> THE REQUEST
Repeat what the lines below say, word for word, and skip every image.

> DATA PROVIDED
"""
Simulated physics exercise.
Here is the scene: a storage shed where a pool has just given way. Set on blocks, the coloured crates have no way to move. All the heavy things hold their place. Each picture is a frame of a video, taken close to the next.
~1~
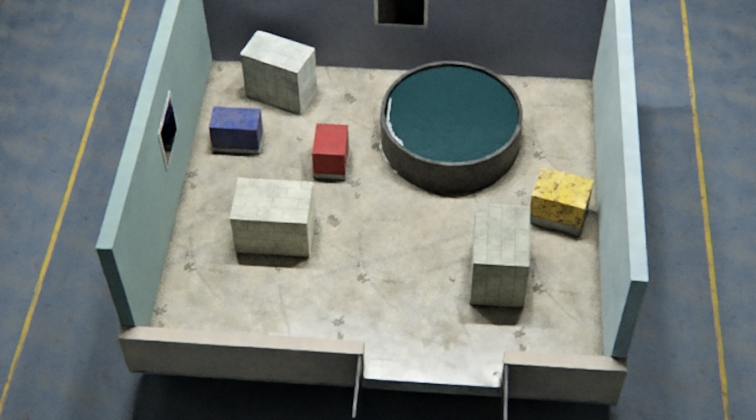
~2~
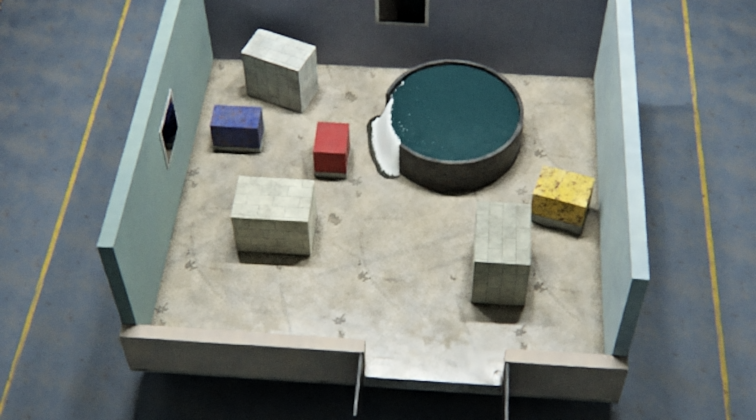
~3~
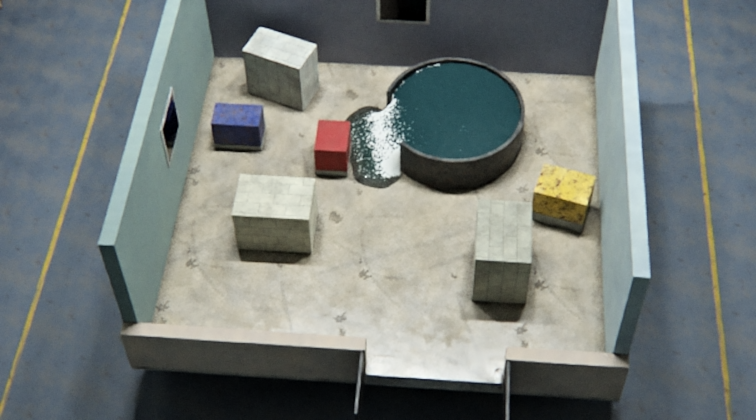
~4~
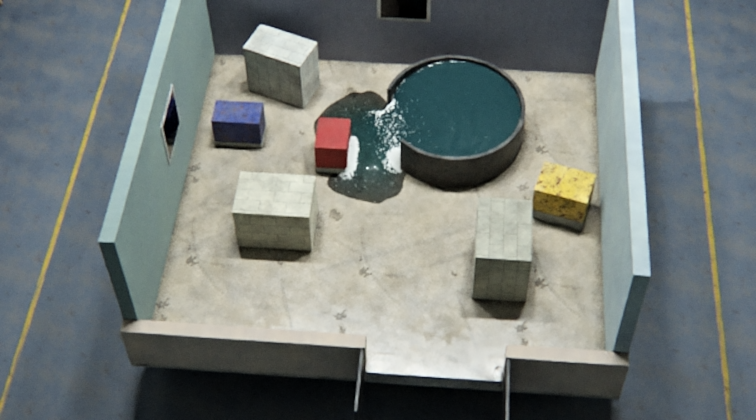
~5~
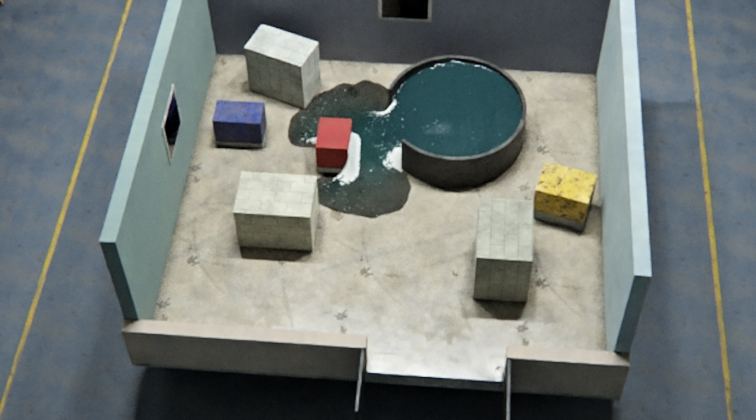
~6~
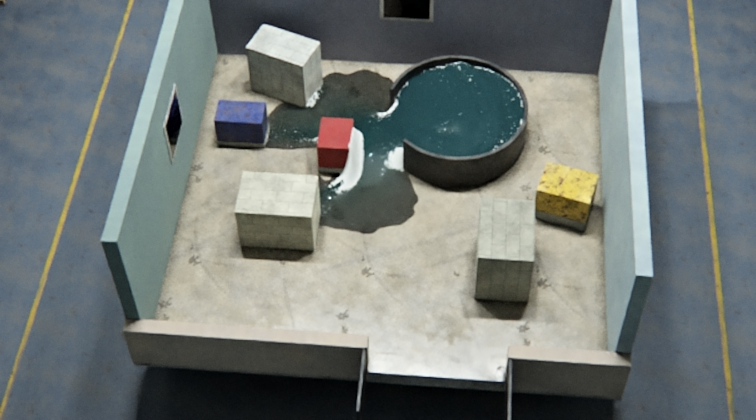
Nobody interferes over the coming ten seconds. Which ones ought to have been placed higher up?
The red crate meets the water; the blue crate meets the water; the yellow crate never meets the water.
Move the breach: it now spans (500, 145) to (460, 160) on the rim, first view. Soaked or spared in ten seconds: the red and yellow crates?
The red crate is untouched and the yellow crate is flooded.
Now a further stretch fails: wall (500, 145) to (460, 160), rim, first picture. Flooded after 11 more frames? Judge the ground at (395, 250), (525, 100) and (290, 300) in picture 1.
Spot one inundated, spot two spared, spot three spared.
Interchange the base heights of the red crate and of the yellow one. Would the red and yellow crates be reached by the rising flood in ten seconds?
Well, the red crate gets reached and the yellow crate stays unflooded.
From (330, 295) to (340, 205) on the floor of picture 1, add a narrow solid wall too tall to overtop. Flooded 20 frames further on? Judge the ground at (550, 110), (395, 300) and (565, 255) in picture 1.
As listed: Free of water, covered, dry.
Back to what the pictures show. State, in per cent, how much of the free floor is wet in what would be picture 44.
My best guess is some 80 %.
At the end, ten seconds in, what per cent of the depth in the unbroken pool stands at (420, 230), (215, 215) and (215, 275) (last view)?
I'd say close to 4, 10 and 10 percent.
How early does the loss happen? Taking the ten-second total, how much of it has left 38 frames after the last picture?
It should be close to 55 percent by then.
A moment on, water covers 25 % of the floor; the red crate water round its plinth, the blue crate water round its plinth, the yellow crate not reached.
Next, water covers 45 % of the floor; the red crate water round its plinth, the blue crate water round its plinth, the yellow crate not reached.
Then, water covers 65 % of the floor; the red crate water round its plinth, the blue crate water round its plinth, the yellow crate not reached.
Later, water covers 80 % of the floor; the red crate water round its plinth, the blue crate water round its plinth, the yellow crate water round its plinth.
In the end, water covers 95 % of the floor; the red crate was topped, the blue crate was topped, the yellow crate stayed above the water.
"""
> RESULT OF THIS TASK
Simulated physics exercise.
Here is the scene: a storage shed where a pool has just given way. Set on blocks, the coloured crates have no way to move. All the heavy things hold their place. Each picture is a frame of a video, taken close to the next.
~1~
~2~
~3~
~4~
~5~
~6~
Nobody interferes over the coming ten seconds. Which ones ought to have been placed higher up?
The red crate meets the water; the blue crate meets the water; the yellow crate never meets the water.
Move the breach: it now spans (500, 145) to (460, 160) on the rim, first view. Soaked or spared in ten seconds: the red and yellow crates?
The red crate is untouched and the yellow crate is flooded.
Now a further stretch fails: wall (500, 145) to (460, 160), rim, first picture. Flooded after 11 more frames? Judge the ground at (395, 250), (525, 100) and (290, 300) in picture 1.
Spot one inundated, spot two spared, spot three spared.
Interchange the base heights of the red crate and of the yellow one. Would the red and yellow crates be reached by the rising flood in ten seconds?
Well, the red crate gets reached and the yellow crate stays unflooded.
From (330, 295) to (340, 205) on the floor of picture 1, add a narrow solid wall too tall to overtop. Flooded 20 frames further on? Judge the ground at (550, 110), (395, 300) and (565, 255) in picture 1.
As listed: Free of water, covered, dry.
Back to what the pictures show. State, in per cent, how much of the free floor is wet in what would be picture 44.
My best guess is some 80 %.
At the end, ten seconds in, what per cent of the depth in the unbroken pool stands at (420, 230), (215, 215) and (215, 275) (last view)?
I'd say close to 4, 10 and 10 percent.
How early does the loss happen? Taking the ten-second total, how much of it has left 38 frames after the last picture?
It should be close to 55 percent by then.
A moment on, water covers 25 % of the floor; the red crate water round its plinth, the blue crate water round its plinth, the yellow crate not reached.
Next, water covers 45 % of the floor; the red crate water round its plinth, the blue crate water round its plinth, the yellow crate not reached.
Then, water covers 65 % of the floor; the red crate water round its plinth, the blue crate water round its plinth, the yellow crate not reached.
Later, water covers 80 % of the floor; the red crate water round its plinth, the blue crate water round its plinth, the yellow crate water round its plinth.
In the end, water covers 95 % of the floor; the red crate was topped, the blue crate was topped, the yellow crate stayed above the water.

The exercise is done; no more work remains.